▸ **GOAL**
Scan the following material for the string "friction" and copy each line in which it appears.
*** EXTRACTED INFORMATION ***
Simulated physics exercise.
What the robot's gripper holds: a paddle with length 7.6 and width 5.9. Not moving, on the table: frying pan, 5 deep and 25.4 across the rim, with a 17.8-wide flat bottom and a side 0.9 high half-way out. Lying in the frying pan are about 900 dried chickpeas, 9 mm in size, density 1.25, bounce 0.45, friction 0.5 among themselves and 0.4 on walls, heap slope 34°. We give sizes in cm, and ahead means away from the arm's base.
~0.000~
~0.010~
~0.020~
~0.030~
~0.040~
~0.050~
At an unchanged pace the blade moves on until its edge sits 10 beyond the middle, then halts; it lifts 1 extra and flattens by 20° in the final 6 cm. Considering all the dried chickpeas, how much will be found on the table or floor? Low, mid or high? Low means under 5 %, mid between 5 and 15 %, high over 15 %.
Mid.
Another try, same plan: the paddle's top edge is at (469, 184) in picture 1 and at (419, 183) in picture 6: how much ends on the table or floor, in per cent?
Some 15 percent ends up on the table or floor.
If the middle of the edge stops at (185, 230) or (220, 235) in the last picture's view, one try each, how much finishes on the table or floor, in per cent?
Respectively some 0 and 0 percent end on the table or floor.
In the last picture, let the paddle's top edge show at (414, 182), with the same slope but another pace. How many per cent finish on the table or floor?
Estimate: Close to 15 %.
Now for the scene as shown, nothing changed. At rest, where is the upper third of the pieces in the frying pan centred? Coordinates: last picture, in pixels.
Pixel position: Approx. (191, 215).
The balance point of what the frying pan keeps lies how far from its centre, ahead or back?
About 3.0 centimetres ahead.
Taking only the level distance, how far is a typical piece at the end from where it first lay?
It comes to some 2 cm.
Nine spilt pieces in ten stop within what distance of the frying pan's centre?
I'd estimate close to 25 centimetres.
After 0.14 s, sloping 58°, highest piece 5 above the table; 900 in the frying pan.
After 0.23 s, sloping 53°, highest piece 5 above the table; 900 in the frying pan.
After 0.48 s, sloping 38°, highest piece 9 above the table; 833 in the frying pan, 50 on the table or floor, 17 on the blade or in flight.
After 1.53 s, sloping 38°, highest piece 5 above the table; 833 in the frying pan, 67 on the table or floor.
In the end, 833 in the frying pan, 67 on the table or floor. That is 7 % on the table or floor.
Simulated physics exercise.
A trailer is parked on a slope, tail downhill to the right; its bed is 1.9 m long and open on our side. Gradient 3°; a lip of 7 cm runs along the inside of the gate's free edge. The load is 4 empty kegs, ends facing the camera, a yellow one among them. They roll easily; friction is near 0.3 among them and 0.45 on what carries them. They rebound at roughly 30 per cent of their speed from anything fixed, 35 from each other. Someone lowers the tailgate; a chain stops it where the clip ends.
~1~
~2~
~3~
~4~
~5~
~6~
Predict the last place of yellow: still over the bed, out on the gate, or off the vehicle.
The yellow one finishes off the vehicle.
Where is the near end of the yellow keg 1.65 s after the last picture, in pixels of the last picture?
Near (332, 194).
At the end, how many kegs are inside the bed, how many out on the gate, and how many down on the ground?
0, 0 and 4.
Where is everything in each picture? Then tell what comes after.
***
▸ **THE RESPONSE**
What the robot's gripper holds: a paddle with length 7.6 and width 5.9. Not moving, on the table: frying pan, 5 deep and 25.4 across the rim, with a 17.8-wide flat bottom and a side 0.9 high half-way out. Lying in the frying pan are about 900 dried chickpeas, 9 mm in size, density 1.25, bounce 0.45, friction 0.5 among themselves and 0.4 on walls, heap slope 34°. We give sizes in cm, and ahead means away from the arm's base.
A trailer is parked on a slope, tail downhill to the right; its bed is 1.9 m long and open on our side. Gradient 3°; a lip of 7 cm runs along the inside of the gate's free edge. The load is 4 empty kegs, ends facing the camera, a yellow one among them. They roll easily; friction is near 0.3 among them and 0.45 on what carries them. They rebound at roughly 30 per cent of their speed from anything fixed, 35 from each other. Someone lowers the tailgate; a chain stops it where the clip ends.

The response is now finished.